→ **SET TASK**:
Repeat exactly the lines running from the line that contains "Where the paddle" to the line that contains "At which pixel"; include both ends and add nothing.

-- RECORDS PROVIDED start --

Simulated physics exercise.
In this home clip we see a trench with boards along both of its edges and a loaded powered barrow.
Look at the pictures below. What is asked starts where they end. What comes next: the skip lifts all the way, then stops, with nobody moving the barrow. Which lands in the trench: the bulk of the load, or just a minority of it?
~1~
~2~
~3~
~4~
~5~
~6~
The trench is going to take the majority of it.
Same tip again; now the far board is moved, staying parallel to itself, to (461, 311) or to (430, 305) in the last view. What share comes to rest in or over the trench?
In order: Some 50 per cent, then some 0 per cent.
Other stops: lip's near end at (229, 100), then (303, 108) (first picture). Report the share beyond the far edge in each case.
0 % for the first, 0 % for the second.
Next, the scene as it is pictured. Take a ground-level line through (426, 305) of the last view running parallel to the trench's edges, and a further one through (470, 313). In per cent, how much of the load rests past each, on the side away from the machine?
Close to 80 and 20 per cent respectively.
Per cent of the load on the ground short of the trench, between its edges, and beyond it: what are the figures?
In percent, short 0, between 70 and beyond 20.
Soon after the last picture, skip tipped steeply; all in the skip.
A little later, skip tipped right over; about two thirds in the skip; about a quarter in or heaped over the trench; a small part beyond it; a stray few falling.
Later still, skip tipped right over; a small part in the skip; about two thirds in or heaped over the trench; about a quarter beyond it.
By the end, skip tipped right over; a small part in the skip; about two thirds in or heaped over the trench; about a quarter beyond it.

-- RECORDS PROVIDED end --
-- RECORDS PROVIDED start --

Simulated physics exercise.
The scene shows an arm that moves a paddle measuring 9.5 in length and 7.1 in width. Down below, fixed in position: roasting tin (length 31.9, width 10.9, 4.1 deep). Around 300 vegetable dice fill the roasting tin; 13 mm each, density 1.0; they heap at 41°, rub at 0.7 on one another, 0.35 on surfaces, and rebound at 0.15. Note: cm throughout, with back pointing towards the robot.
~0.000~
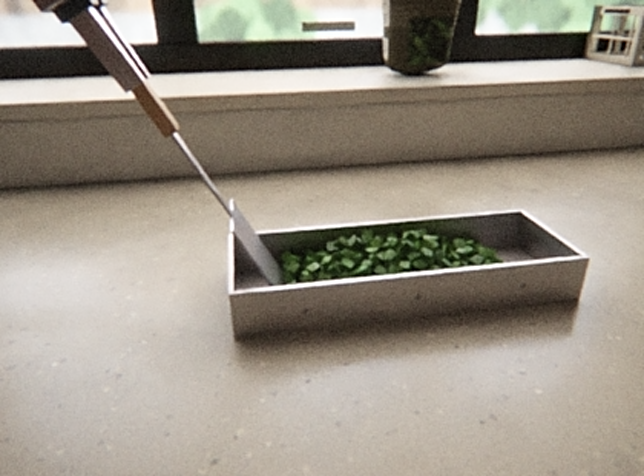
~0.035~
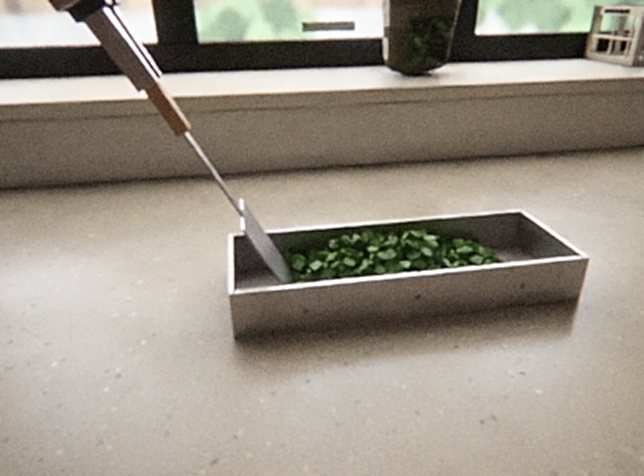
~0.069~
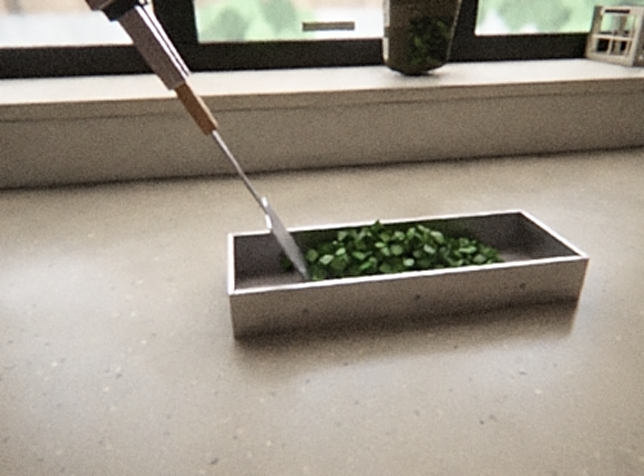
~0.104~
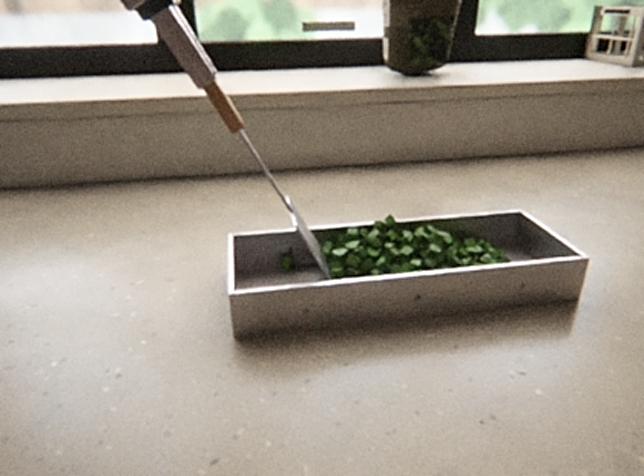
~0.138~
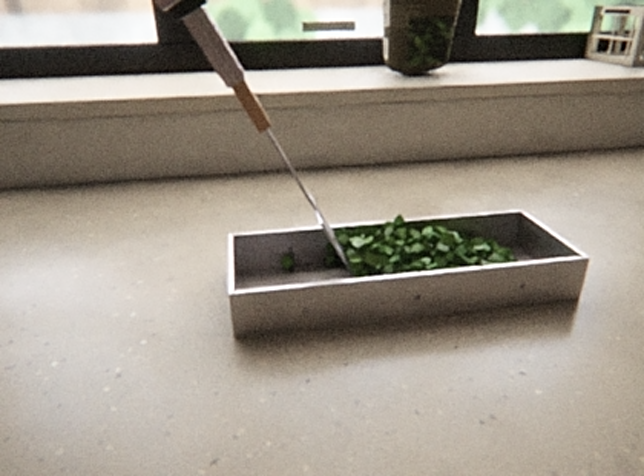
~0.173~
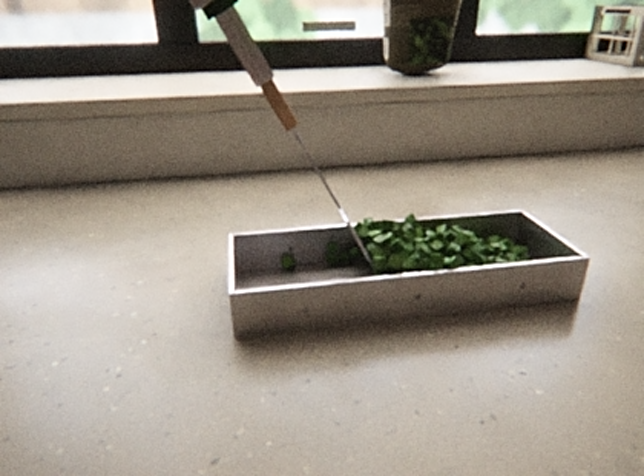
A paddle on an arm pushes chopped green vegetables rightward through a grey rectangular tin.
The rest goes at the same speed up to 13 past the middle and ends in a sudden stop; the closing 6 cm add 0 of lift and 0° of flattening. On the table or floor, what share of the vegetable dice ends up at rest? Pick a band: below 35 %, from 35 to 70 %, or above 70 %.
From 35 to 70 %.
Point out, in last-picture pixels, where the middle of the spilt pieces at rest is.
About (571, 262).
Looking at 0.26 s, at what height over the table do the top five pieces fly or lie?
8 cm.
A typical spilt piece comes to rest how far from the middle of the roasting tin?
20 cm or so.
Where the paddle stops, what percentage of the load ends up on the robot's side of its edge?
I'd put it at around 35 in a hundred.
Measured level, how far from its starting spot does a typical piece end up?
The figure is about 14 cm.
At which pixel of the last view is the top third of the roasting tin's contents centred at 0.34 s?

-- RECORDS PROVIDED end --

→ **REPLY TO THE EXERCISE**:
Where the paddle stops, what percentage of the load ends up on the robot's side of its edge?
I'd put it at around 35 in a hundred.
Measured level, how far from its starting spot does a typical piece end up?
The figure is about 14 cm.
At which pixel of the last view is the top third of the roasting tin's contents centred at 0.34 s?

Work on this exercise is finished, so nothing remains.